- **WHAT IS EXPECTED**
Each line of the listing must be transcribed exactly, except for the images, which should be excluded.

========

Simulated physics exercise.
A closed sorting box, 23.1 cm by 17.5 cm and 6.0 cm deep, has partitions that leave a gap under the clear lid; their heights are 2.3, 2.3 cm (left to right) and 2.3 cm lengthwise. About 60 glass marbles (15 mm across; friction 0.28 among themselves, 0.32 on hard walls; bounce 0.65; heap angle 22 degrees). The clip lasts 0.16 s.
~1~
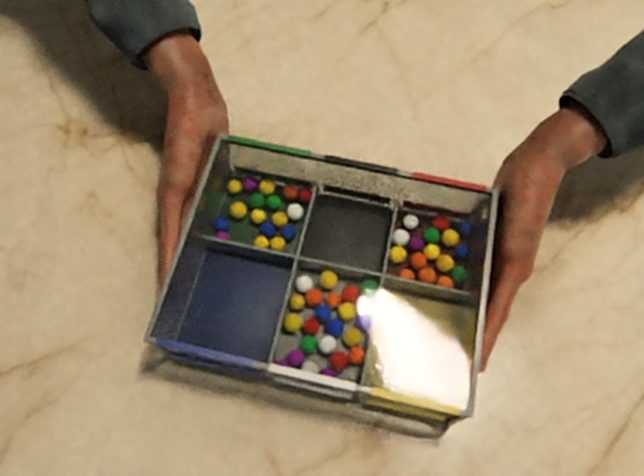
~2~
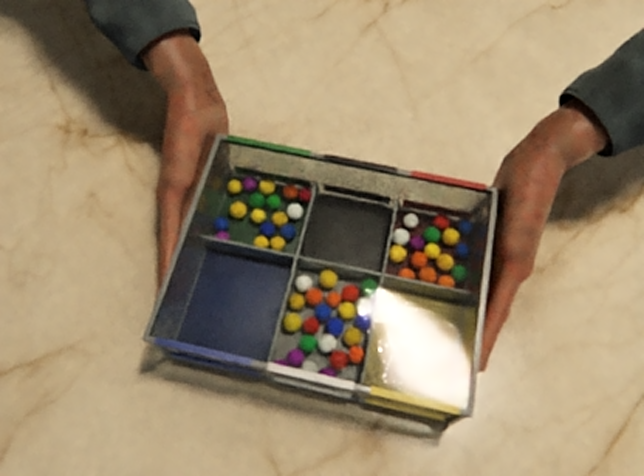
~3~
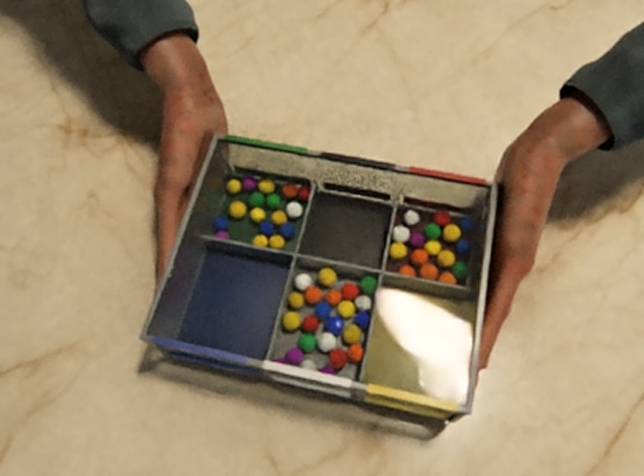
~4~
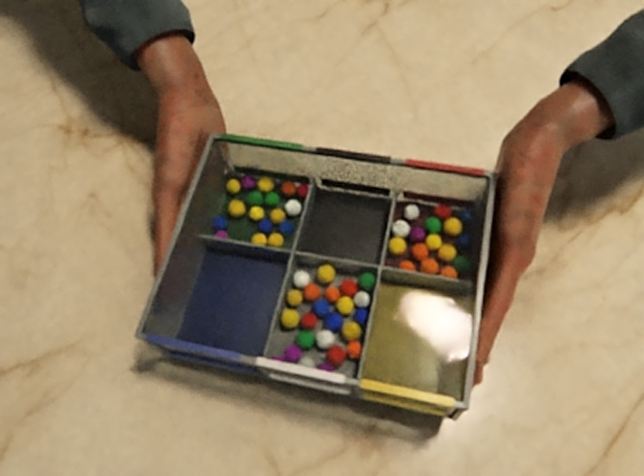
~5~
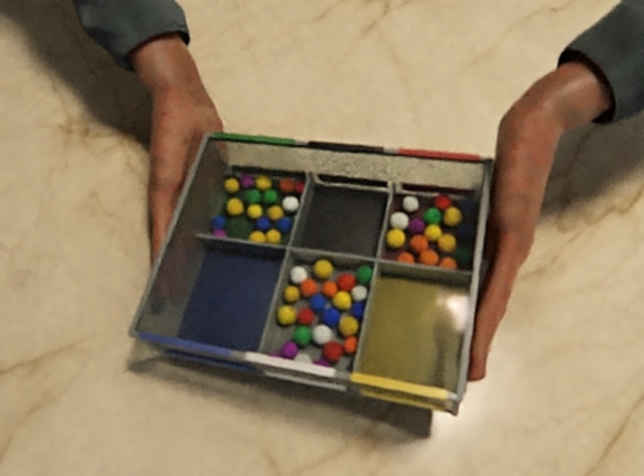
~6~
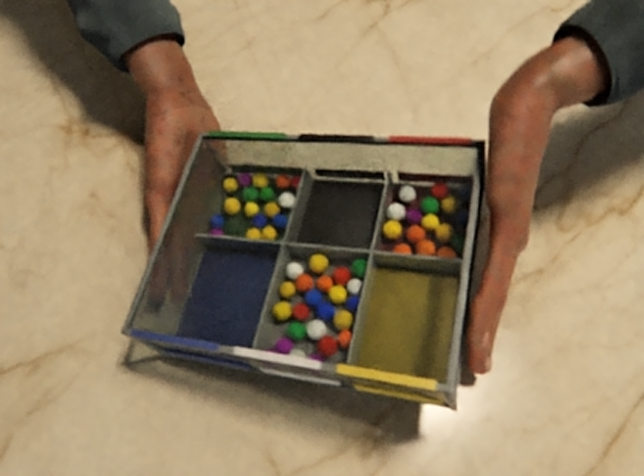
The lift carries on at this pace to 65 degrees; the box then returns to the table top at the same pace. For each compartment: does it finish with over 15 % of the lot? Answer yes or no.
Red: Yes, blue: No, green: Yes, yellow: No, white: Yes, black: No.
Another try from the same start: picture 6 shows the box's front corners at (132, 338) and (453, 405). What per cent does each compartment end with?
Red 25, blue 0, green 30, yellow 0, white 45, black 0.
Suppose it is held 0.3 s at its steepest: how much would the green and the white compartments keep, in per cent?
In that case green 30; white 40.
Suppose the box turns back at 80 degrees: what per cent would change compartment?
Some 55 per cent.
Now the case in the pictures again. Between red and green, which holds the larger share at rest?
The green one has more.
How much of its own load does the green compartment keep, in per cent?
Some 100 per cent.
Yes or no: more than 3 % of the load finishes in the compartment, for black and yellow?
Black yes, yellow no.
Then, 0.40 s after the last picture, tilt 64 degrees; red 30 %, green 30 %, white 40 %.
Then, 0.66 s after the last picture, tilt 26 degrees; red 20 %, green 30 %, white 40 %, black 5 %.
Then, 1.03 s after the last picture, tilt 0 degrees; red 20 %, green 30 %, white 40 %, black 5 %.
In the end, red 20 %, blue 0 %, green 30 %, yellow 0 %, white 40 %, black 5 %.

========

- **EXERCISE SOLUTION**
Simulated physics exercise.
A closed sorting box, 23.1 cm by 17.5 cm and 6.0 cm deep, has partitions that leave a gap under the clear lid; their heights are 2.3, 2.3 cm (left to right) and 2.3 cm lengthwise. About 60 glass marbles (15 mm across; friction 0.28 among themselves, 0.32 on hard walls; bounce 0.65; heap angle 22 degrees). The clip lasts 0.16 s.
~1~
~2~
~3~
~4~
~5~
~6~
The lift carries on at this pace to 65 degrees; the box then returns to the table top at the same pace. For each compartment: does it finish with over 15 % of the lot? Answer yes or no.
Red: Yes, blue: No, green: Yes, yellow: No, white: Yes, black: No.
Another try from the same start: picture 6 shows the box's front corners at (132, 338) and (453, 405). What per cent does each compartment end with?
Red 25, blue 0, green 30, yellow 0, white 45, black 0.
Suppose it is held 0.3 s at its steepest: how much would the green and the white compartments keep, in per cent?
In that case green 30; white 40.
Suppose the box turns back at 80 degrees: what per cent would change compartment?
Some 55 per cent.
Now the case in the pictures again. Between red and green, which holds the larger share at rest?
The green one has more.
How much of its own load does the green compartment keep, in per cent?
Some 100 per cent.
Yes or no: more than 3 % of the load finishes in the compartment, for black and yellow?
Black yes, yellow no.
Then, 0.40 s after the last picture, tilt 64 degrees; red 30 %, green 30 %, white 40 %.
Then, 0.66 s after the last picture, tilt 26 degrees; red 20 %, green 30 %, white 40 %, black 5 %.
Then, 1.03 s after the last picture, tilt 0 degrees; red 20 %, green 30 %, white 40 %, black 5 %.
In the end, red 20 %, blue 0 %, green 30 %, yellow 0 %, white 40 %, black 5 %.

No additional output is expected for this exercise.